## Exercise objective
Pictures do not belong in the copy; quote every entry below exactly.

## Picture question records
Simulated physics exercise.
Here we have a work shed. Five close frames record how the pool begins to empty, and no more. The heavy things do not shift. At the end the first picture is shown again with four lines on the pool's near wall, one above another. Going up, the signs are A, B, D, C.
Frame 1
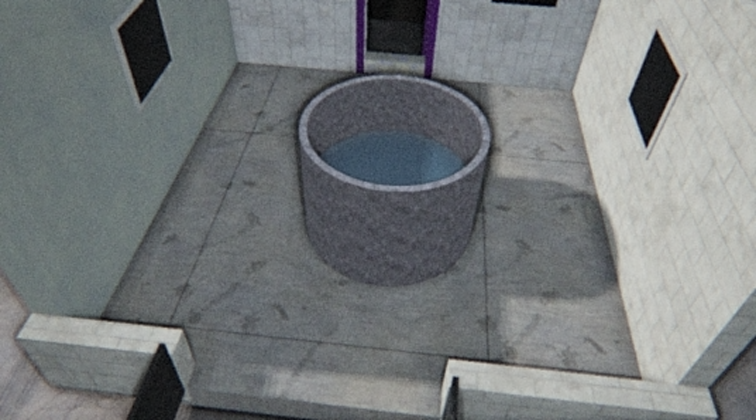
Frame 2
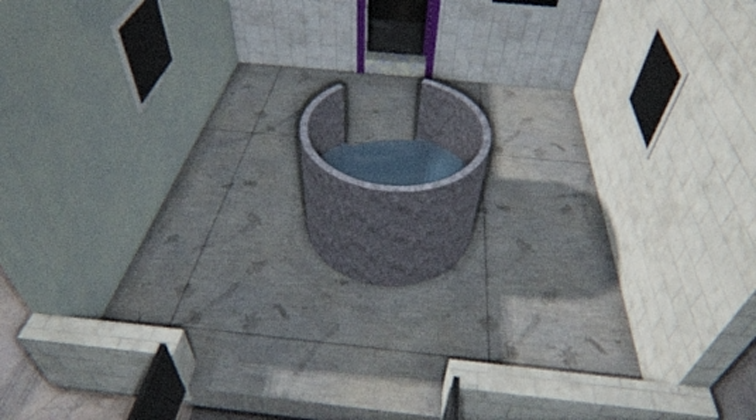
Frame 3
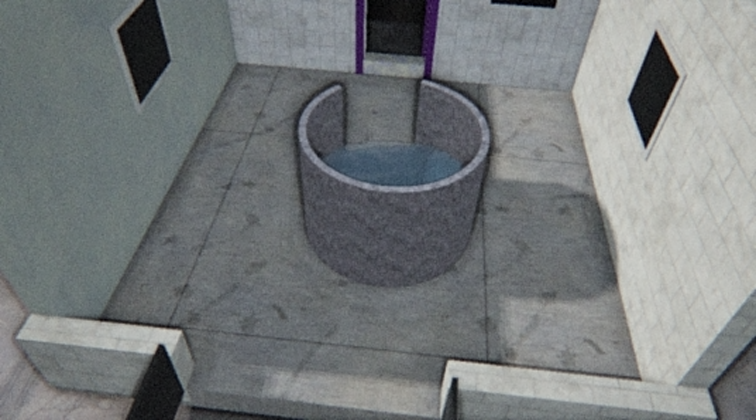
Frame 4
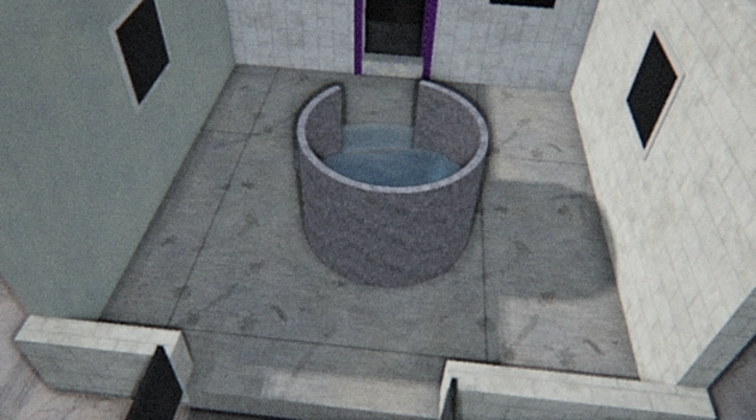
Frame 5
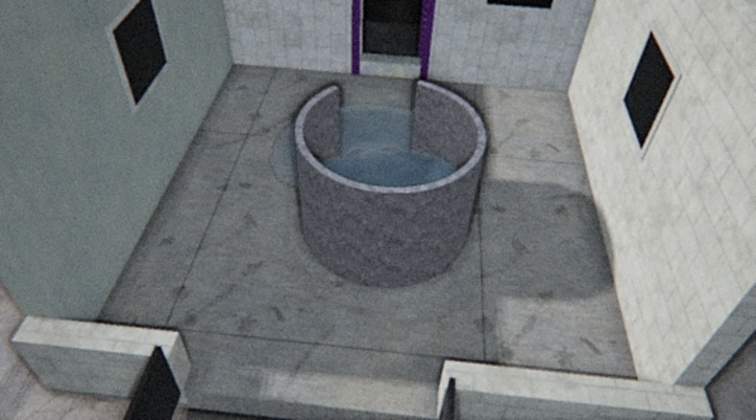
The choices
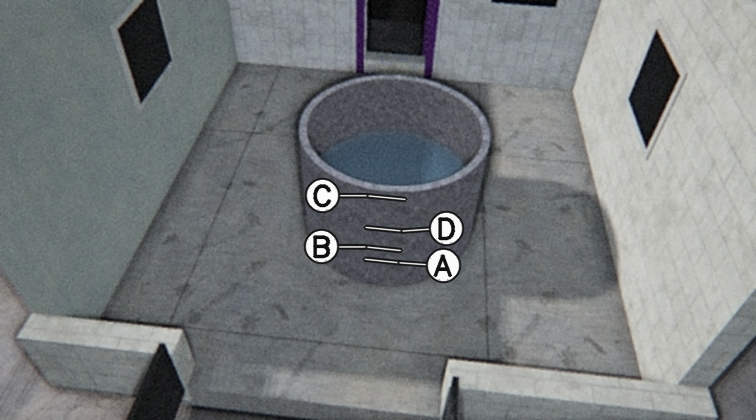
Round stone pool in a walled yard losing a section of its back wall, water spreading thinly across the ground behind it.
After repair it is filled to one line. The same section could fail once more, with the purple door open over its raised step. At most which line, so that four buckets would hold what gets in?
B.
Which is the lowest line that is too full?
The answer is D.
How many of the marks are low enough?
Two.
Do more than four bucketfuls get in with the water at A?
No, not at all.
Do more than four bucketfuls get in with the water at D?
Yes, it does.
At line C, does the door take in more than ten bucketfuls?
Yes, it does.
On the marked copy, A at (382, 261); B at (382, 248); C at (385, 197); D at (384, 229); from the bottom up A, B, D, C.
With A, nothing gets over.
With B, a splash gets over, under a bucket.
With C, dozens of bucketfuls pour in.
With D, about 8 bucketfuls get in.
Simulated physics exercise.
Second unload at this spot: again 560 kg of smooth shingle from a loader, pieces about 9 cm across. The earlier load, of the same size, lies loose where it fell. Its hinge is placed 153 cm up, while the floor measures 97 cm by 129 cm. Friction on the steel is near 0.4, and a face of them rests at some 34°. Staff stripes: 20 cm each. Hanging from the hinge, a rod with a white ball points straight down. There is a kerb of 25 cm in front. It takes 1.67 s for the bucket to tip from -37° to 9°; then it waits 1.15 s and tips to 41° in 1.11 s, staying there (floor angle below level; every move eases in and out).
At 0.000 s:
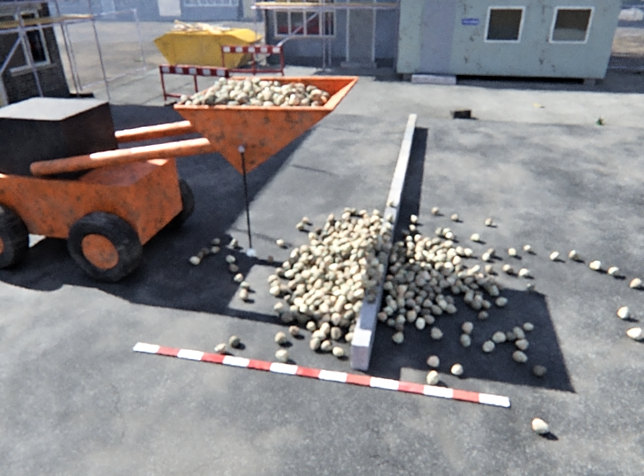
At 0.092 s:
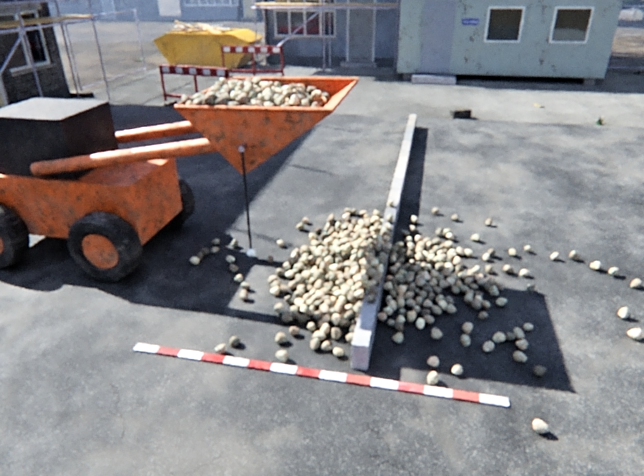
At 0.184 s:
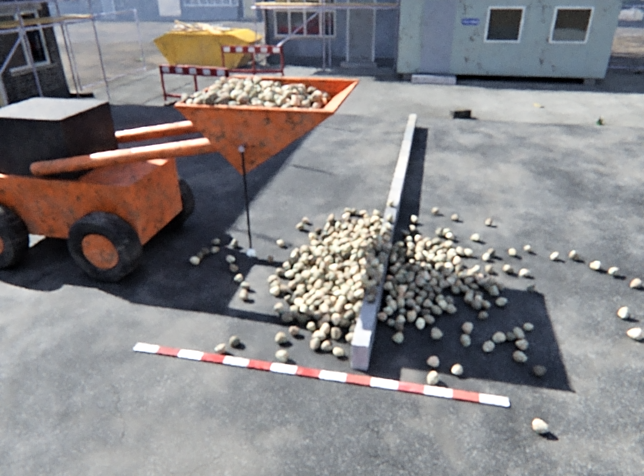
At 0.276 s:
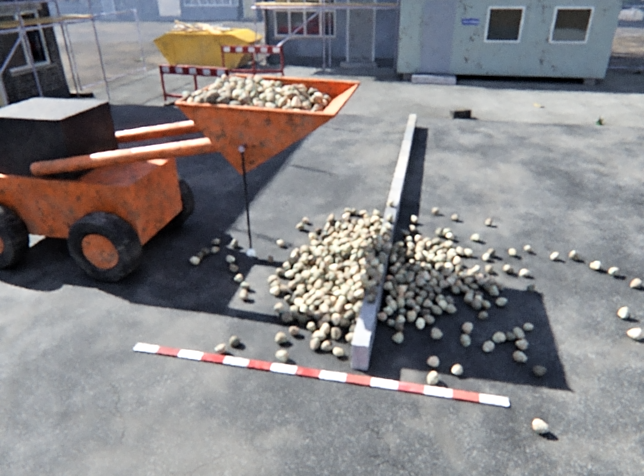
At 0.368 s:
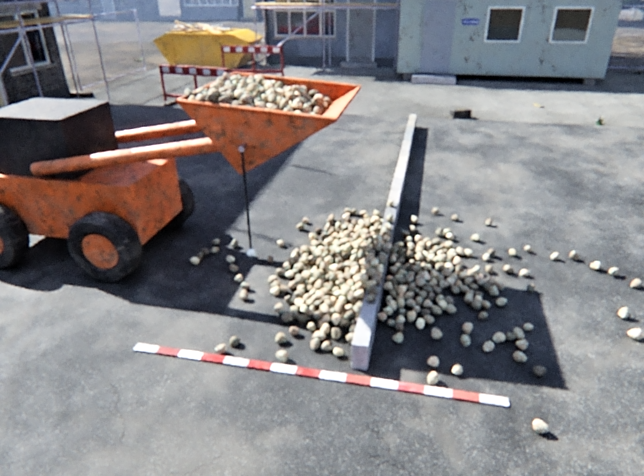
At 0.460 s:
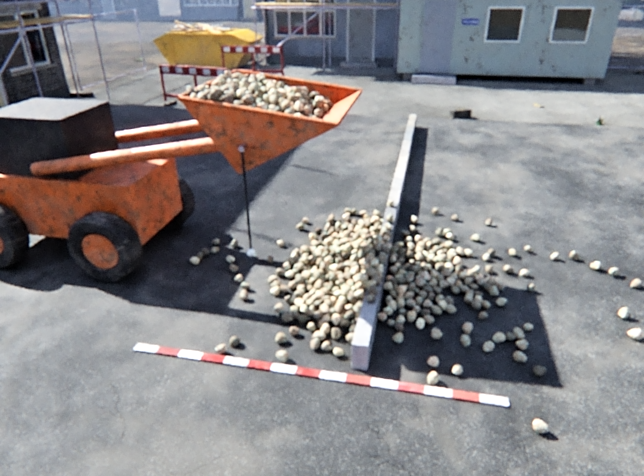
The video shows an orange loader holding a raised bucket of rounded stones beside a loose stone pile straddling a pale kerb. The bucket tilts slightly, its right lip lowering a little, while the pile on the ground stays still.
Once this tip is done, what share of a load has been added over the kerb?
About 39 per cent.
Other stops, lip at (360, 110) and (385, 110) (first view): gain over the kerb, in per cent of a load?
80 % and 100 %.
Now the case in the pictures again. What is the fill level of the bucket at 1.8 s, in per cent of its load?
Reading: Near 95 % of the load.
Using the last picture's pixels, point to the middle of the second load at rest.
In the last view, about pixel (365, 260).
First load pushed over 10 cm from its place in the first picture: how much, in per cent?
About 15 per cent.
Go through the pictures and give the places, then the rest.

## Task output
Simulated physics exercise.
Here we have a work shed. Five close frames record how the pool begins to empty, and no more. The heavy things do not shift. At the end the first picture is shown again with four lines on the pool's near wall, one above another. Going up, the signs are A, B, D, C.
Frame 1
Frame 2
Frame 3
Frame 4
Frame 5
The choices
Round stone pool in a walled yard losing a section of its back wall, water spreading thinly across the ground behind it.
After repair it is filled to one line. The same section could fail once more, with the purple door open over its raised step. At most which line, so that four buckets would hold what gets in?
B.
Which is the lowest line that is too full?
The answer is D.
How many of the marks are low enough?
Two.
Do more than four bucketfuls get in with the water at A?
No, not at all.
Do more than four bucketfuls get in with the water at D?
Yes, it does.
At line C, does the door take in more than ten bucketfuls?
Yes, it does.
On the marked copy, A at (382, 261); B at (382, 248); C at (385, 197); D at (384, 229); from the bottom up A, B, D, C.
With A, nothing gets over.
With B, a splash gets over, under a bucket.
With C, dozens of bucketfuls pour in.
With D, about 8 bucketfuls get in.
Simulated physics exercise.
Second unload at this spot: again 560 kg of smooth shingle from a loader, pieces about 9 cm across. The earlier load, of the same size, lies loose where it fell. Its hinge is placed 153 cm up, while the floor measures 97 cm by 129 cm. Friction on the steel is near 0.4, and a face of them rests at some 34°. Staff stripes: 20 cm each. Hanging from the hinge, a rod with a white ball points straight down. There is a kerb of 25 cm in front. It takes 1.67 s for the bucket to tip from -37° to 9°; then it waits 1.15 s and tips to 41° in 1.11 s, staying there (floor angle below level; every move eases in and out).
At 0.000 s:
At 0.092 s:
At 0.184 s:
At 0.276 s:
At 0.368 s:
At 0.460 s:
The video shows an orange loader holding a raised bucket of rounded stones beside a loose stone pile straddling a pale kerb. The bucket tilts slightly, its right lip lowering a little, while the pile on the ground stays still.
Once this tip is done, what share of a load has been added over the kerb?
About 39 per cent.
Other stops, lip at (360, 110) and (385, 110) (first view): gain over the kerb, in per cent of a load?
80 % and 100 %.
Now the case in the pictures again. What is the fill level of the bucket at 1.8 s, in per cent of its load?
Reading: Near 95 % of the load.
Using the last picture's pixels, point to the middle of the second load at rest.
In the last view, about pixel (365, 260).
First load pushed over 10 cm from its place in the first picture: how much, in per cent?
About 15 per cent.
Go through the pictures and give the places, then the rest.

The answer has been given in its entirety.